* _DIRECTION_
Find the line containing "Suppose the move". Return it and every line after it, unchanged, up to and including the last line.

* _MATERIAL PROVIDED_

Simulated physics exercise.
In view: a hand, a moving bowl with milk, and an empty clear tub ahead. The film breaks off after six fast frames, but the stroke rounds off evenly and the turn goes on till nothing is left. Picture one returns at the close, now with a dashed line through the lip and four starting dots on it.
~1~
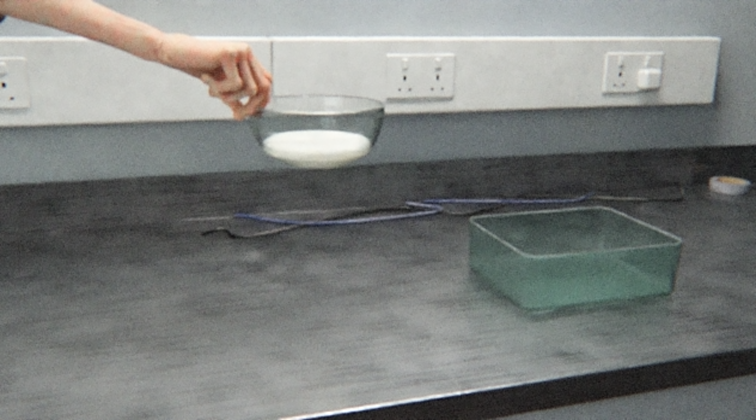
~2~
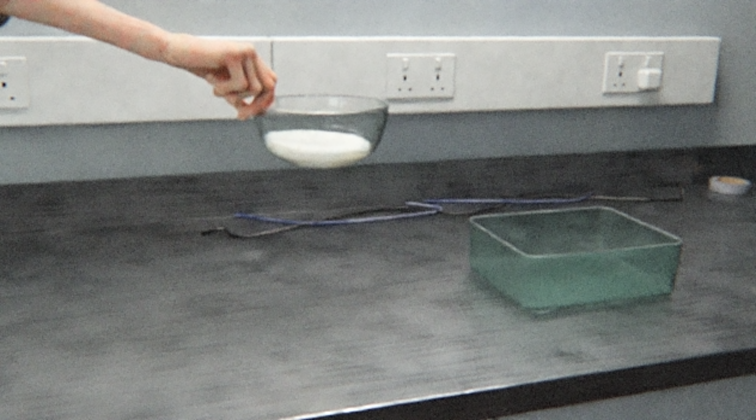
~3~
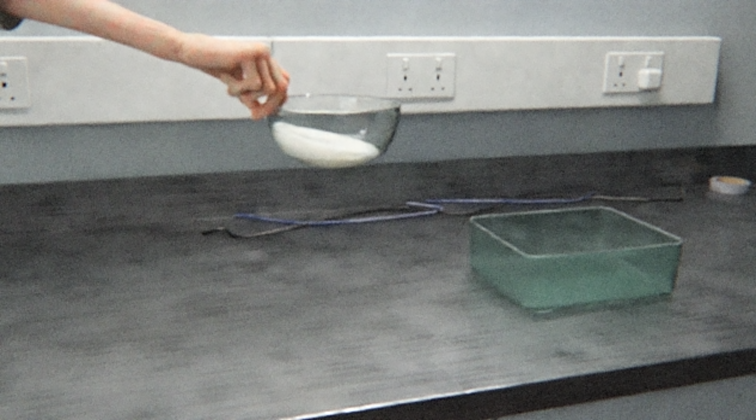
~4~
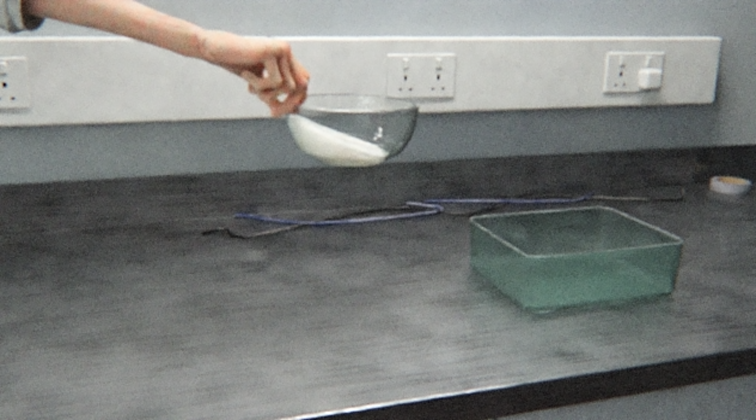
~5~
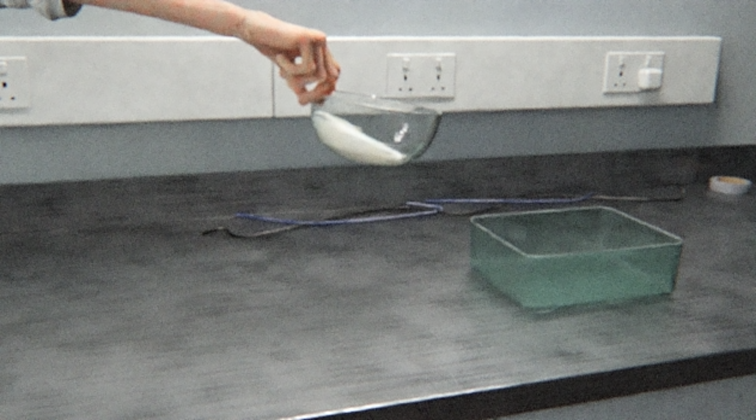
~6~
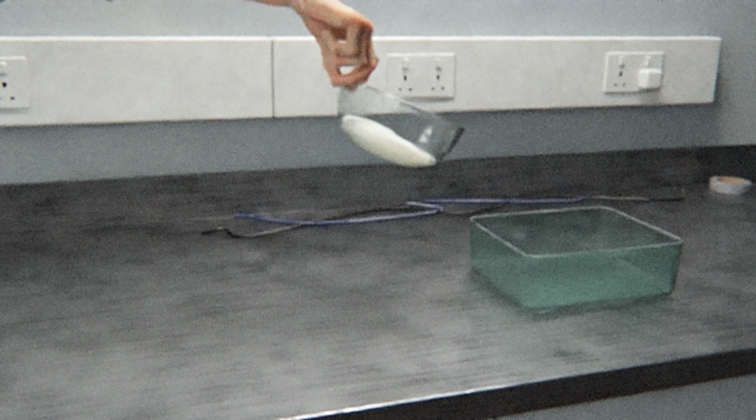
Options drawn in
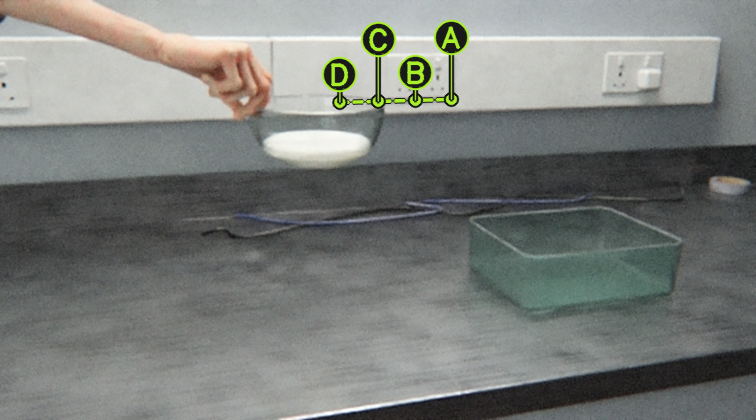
A hand carried a clear glass bowl of milk to the right above a dark countertop, slowly at first, then tilted it rightward, while an empty greenish clear tub sat still on the counter.
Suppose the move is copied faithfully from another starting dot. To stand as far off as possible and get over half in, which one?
That is dot D.
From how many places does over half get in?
All four.
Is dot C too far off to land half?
No, not at all.
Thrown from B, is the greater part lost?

* _EXPECTED ANSWER_
Suppose the move is copied faithfully from another starting dot. To stand as far off as possible and get over half in, which one?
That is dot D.
From how many places does over half get in?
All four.
Is dot C too far off to land half?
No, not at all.
Thrown from B, is the greater part lost?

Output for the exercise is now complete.